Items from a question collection
★ ★ ★

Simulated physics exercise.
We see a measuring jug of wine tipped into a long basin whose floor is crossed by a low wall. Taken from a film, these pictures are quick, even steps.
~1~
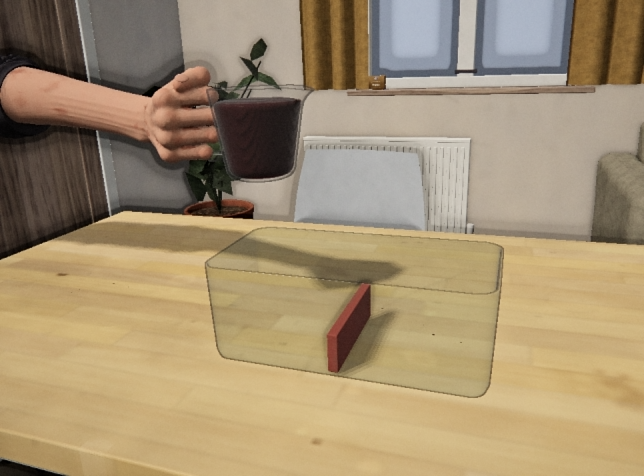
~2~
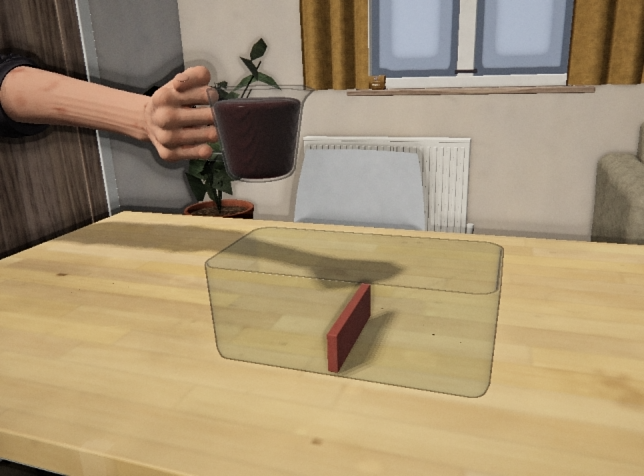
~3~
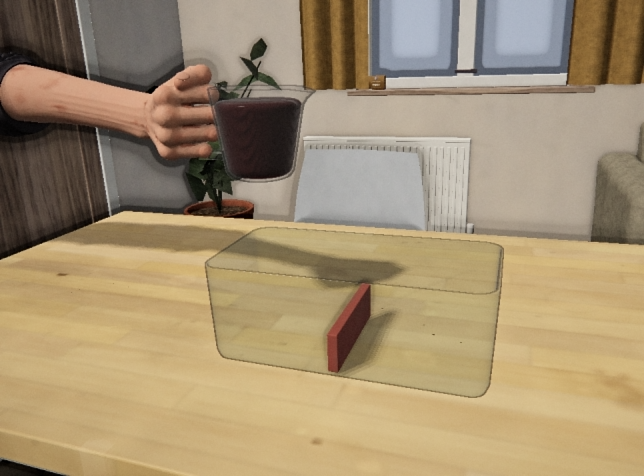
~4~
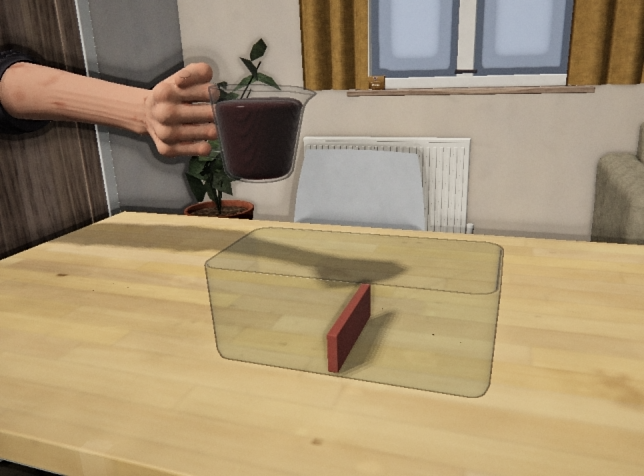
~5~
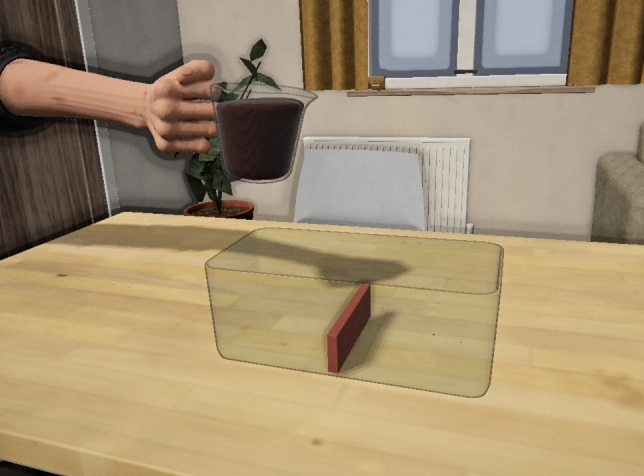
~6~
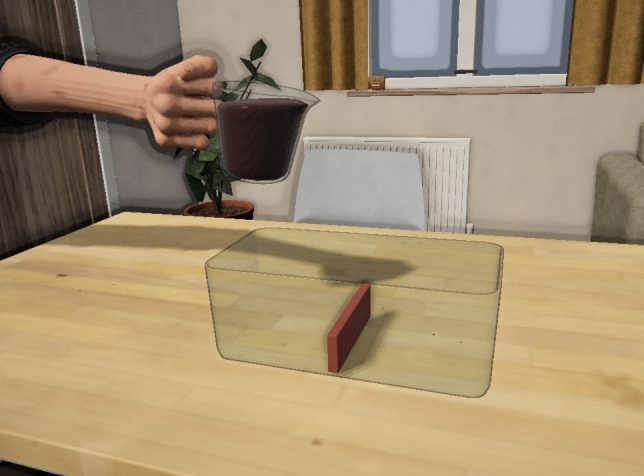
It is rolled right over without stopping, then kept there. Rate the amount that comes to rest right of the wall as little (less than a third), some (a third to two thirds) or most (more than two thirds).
Most.
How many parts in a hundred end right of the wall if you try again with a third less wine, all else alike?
Best guess: Around 80 %.
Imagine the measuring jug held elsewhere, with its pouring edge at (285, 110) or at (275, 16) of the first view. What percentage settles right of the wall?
You'd get around 35 per cent and then around 60 per cent.
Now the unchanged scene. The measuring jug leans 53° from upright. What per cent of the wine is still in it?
75 per cent or so.
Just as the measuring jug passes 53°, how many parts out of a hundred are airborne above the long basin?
Some 15 per cent, I'd say.
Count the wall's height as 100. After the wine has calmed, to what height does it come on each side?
Roughly 10 percent left, 40 percent right.
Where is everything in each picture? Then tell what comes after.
It leans 0°; its right rim is at (314, 88); the wine meets the walls at (221, 102) and (302, 101); the long basin's rim runs from (232, 246) to (501, 269); the wall's top is at (351, 308), in the first frame.
It leans 0°; its right rim is at (314, 89); the wine meets the walls at (222, 101) and (301, 101), in the second frame.
It leans 2°; its right rim is at (315, 90); the wine meets the walls at (223, 101) and (302, 102), in the third frame.
It leans 4°; its right rim is at (316, 93); the wine meets the walls at (223, 102) and (303, 102), in the fourth frame.
It leans 6°; its right rim is at (317, 96); the wine meets the walls at (225, 103) and (305, 103), in the fifth frame.
It leans 10°; its right rim is at (320, 100); the wine meets the walls at (226, 103) and (309, 103), in the sixth frame.
A moment on, the tilt is 53° and 77 per cent is still to pour, 0 is left of the wall and 7 right of it.
Next, the tilt is 83° and 27 per cent is still to pour, 1 is left of the wall and 56 right of it.
Then the tilt is 93° and 2 per cent is still to pour, 10 is left of the wall and 84 right of it.
Later the tilt is 93° and 0 per cent is still to pour, 14 is left of the wall and 85 right of it.
In the end 14 per cent lies left of the wall, 85 right of it and 1 outside.
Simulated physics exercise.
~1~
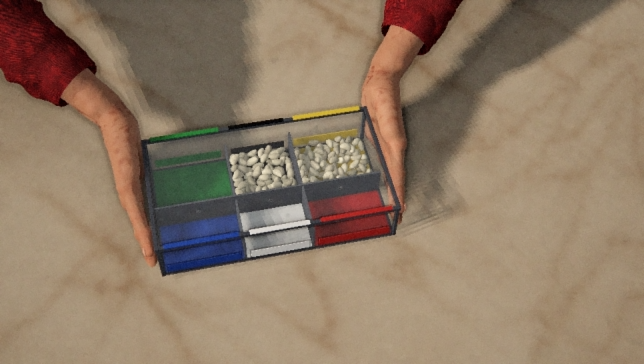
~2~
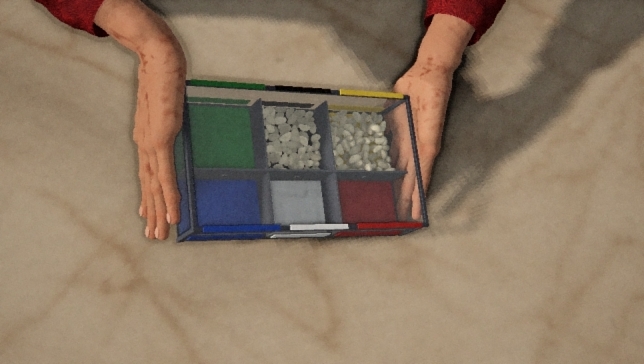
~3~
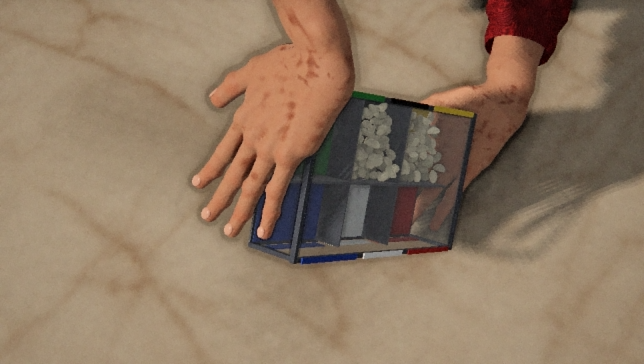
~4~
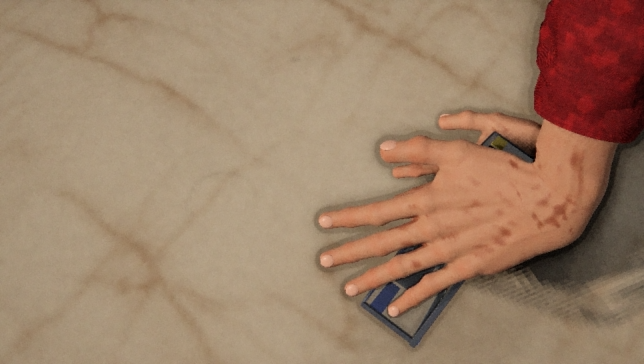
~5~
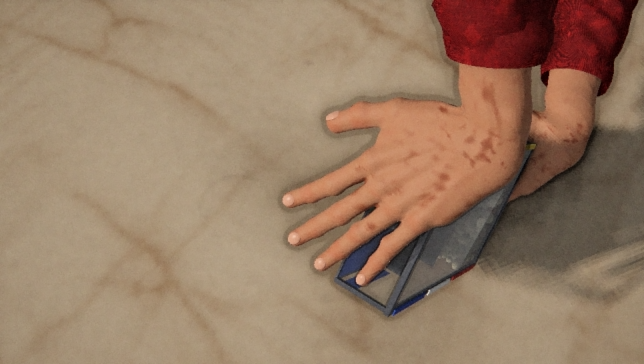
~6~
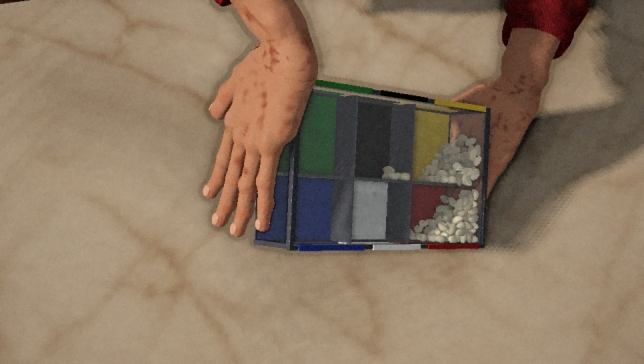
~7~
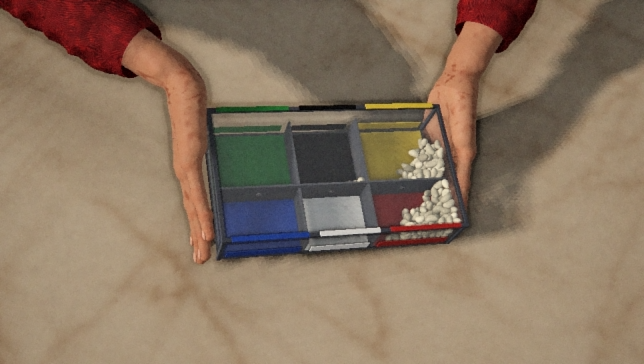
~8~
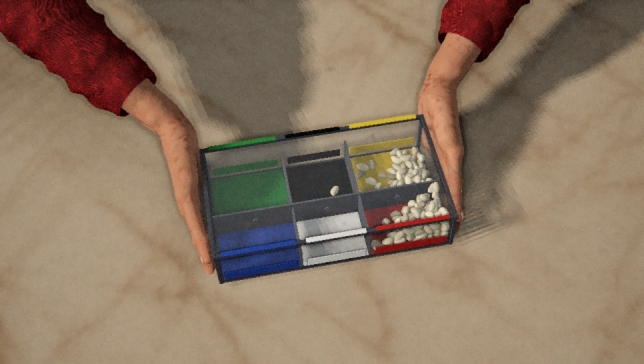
Hands tilting a clear box of coloured compartments steeply and lowering it, white beans shifting from black and yellow to red and yellow.
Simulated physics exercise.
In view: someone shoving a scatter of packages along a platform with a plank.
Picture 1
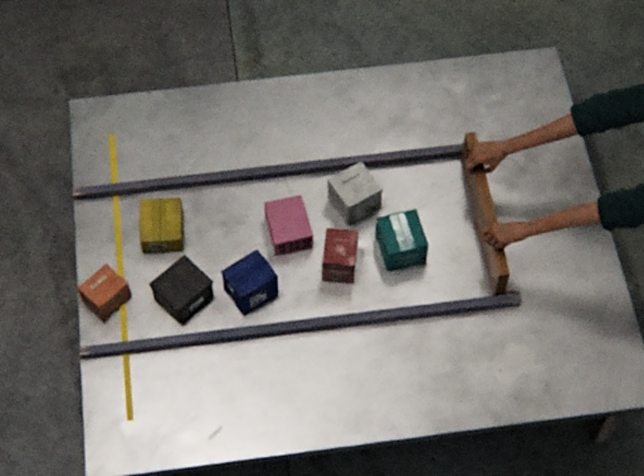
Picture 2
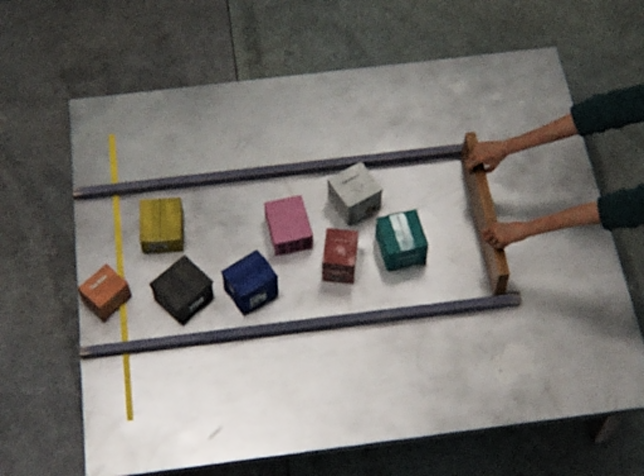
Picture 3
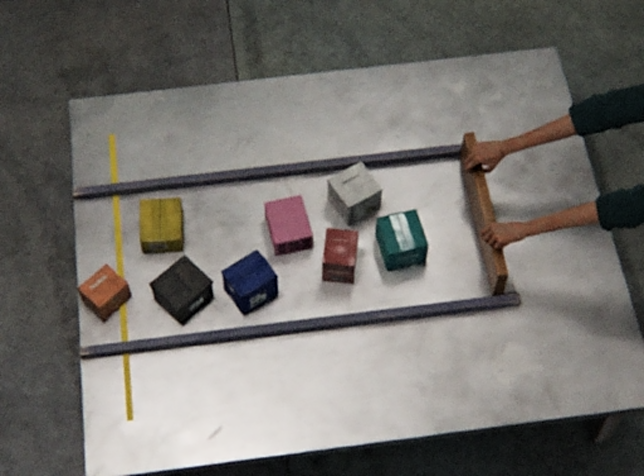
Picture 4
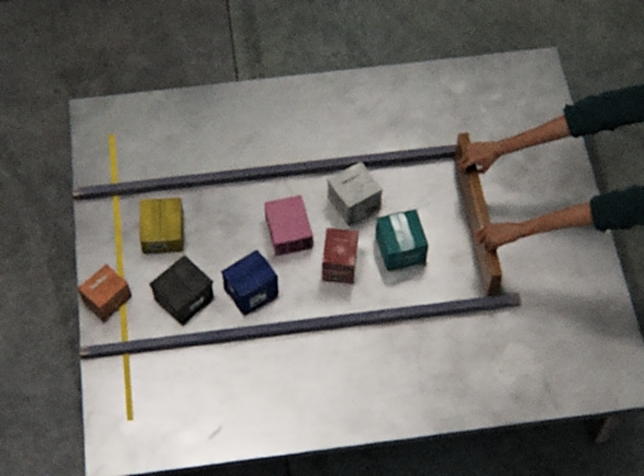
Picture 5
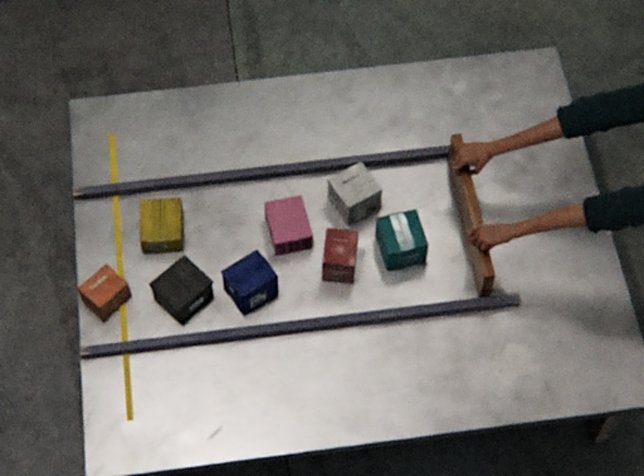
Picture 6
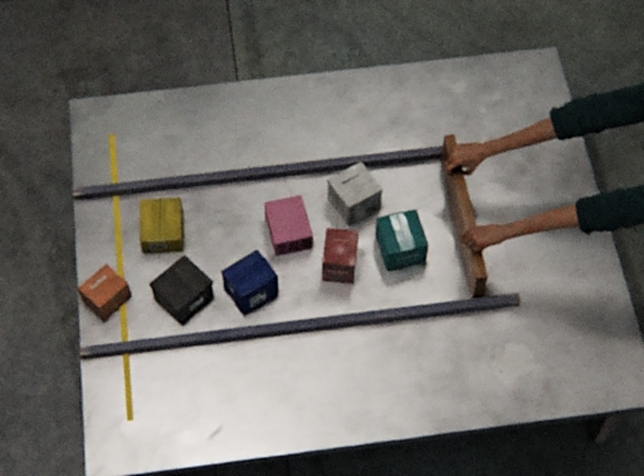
On a pale table, two hands slide a wooden plank slightly left toward still, scattered boxes.
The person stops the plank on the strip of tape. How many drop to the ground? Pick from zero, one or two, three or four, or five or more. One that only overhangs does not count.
Here the number that fall off is five or more.
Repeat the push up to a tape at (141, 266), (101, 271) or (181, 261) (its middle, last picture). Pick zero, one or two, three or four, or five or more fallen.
In that order: Three or four; 5 or more; one or two.
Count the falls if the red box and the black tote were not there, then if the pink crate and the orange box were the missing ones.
Fallen: 3, and 4 in the other try.
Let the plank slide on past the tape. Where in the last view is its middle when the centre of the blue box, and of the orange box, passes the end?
About (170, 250), and (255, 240) for the other.
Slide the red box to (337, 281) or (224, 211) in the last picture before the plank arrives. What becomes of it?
Place by place, it holds on; drops off.
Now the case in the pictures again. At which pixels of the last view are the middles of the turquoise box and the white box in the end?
First (98, 273), then (95, 217).
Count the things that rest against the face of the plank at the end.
It touches 2.
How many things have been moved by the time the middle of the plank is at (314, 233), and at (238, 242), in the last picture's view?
At the one place 6, at the other 8.
Soon after, none off yet; orange box at rest near (105, 292); yellow parcel at rest near (162, 225); black tote moved a little near (176, 291).
At rest, the number that fall off is five or more; fallen, red box, pink crate, blue box, black tote, yellow parcel and orange box.
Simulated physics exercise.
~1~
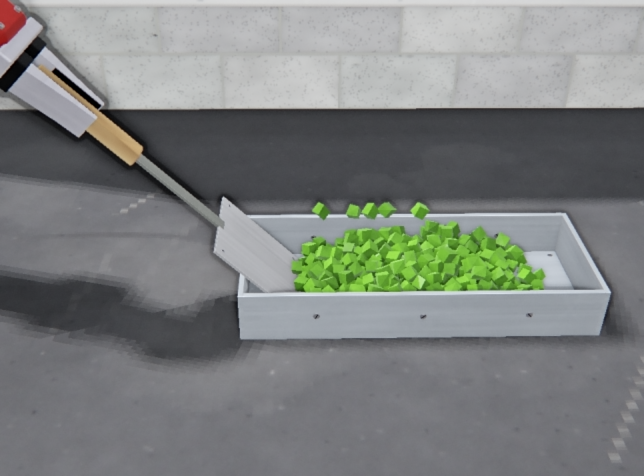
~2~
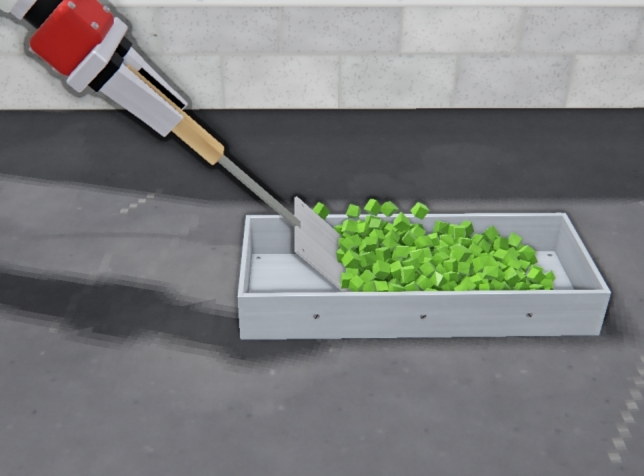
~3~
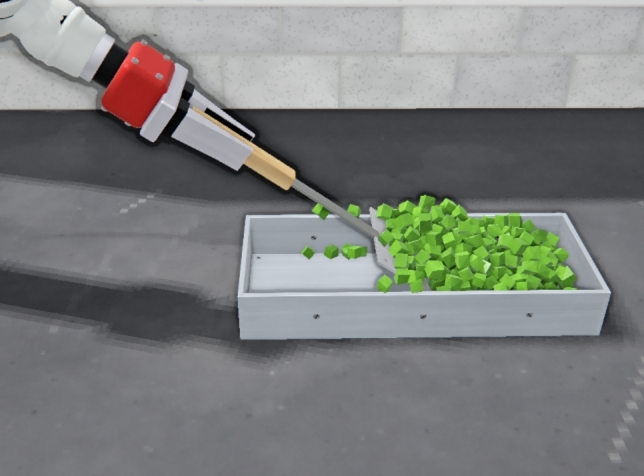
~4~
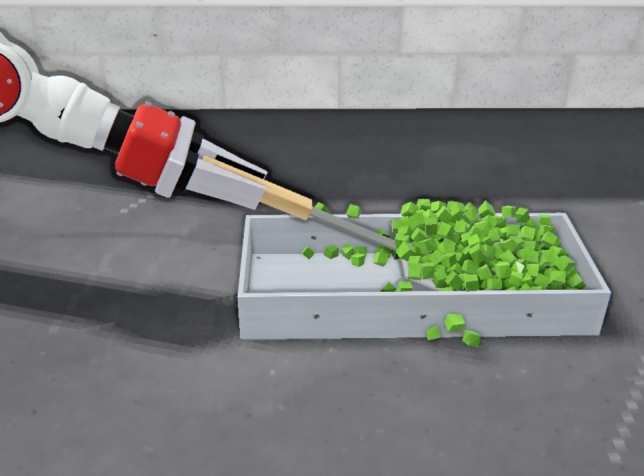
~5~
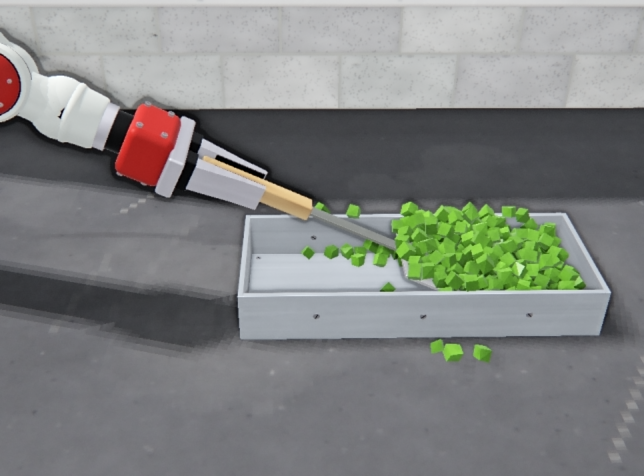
On a grey tabletop, a robot arm pushing green cubes rightward through a trough with a turner, a few spilling over the front.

★ ★ ★

### TO BE DONE
Nothing but the pictures may be dropped; output the records above exactly.

### EXERCISE ANSWER
Simulated physics exercise.
We see a measuring jug of wine tipped into a long basin whose floor is crossed by a low wall. Taken from a film, these pictures are quick, even steps.
~1~
~2~
~3~
~4~
~5~
~6~
It is rolled right over without stopping, then kept there. Rate the amount that comes to rest right of the wall as little (less than a third), some (a third to two thirds) or most (more than two thirds).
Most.
How many parts in a hundred end right of the wall if you try again with a third less wine, all else alike?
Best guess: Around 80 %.
Imagine the measuring jug held elsewhere, with its pouring edge at (285, 110) or at (275, 16) of the first view. What percentage settles right of the wall?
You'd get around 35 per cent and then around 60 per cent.
Now the unchanged scene. The measuring jug leans 53° from upright. What per cent of the wine is still in it?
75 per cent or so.
Just as the measuring jug passes 53°, how many parts out of a hundred are airborne above the long basin?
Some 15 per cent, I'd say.
Count the wall's height as 100. After the wine has calmed, to what height does it come on each side?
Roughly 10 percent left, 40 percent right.
Where is everything in each picture? Then tell what comes after.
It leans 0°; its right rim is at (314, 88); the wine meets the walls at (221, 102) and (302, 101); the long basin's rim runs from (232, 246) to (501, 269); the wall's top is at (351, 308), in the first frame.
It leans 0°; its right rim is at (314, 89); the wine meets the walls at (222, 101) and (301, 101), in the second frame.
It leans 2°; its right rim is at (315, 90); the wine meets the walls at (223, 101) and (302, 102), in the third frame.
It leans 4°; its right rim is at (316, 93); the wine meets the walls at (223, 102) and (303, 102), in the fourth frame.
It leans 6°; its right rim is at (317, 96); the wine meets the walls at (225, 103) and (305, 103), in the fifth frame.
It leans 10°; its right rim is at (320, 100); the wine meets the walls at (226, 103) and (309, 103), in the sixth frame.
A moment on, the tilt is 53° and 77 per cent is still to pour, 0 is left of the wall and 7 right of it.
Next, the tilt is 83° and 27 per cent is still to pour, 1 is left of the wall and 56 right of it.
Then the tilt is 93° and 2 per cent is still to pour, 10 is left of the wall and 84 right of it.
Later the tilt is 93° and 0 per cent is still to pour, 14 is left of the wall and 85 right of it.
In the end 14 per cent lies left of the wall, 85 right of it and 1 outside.
Simulated physics exercise.
~1~
~2~
~3~
~4~
~5~
~6~
~7~
~8~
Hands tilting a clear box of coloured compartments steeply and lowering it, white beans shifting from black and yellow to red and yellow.
Simulated physics exercise.
In view: someone shoving a scatter of packages along a platform with a plank.
Picture 1
Picture 2
Picture 3
Picture 4
Picture 5
Picture 6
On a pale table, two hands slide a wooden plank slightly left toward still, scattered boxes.
The person stops the plank on the strip of tape. How many drop to the ground? Pick from zero, one or two, three or four, or five or more. One that only overhangs does not count.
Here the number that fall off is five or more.
Repeat the push up to a tape at (141, 266), (101, 271) or (181, 261) (its middle, last picture). Pick zero, one or two, three or four, or five or more fallen.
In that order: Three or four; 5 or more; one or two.
Count the falls if the red box and the black tote were not there, then if the pink crate and the orange box were the missing ones.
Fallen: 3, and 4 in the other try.
Let the plank slide on past the tape. Where in the last view is its middle when the centre of the blue box, and of the orange box, passes the end?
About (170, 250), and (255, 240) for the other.
Slide the red box to (337, 281) or (224, 211) in the last picture before the plank arrives. What becomes of it?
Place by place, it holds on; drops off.
Now the case in the pictures again. At which pixels of the last view are the middles of the turquoise box and the white box in the end?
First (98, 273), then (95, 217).
Count the things that rest against the face of the plank at the end.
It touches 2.
How many things have been moved by the time the middle of the plank is at (314, 233), and at (238, 242), in the last picture's view?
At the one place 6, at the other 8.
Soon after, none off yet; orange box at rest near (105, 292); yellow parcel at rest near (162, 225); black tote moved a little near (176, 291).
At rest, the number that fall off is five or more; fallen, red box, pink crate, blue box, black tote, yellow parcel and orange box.
Simulated physics exercise.
~1~
~2~
~3~
~4~
~5~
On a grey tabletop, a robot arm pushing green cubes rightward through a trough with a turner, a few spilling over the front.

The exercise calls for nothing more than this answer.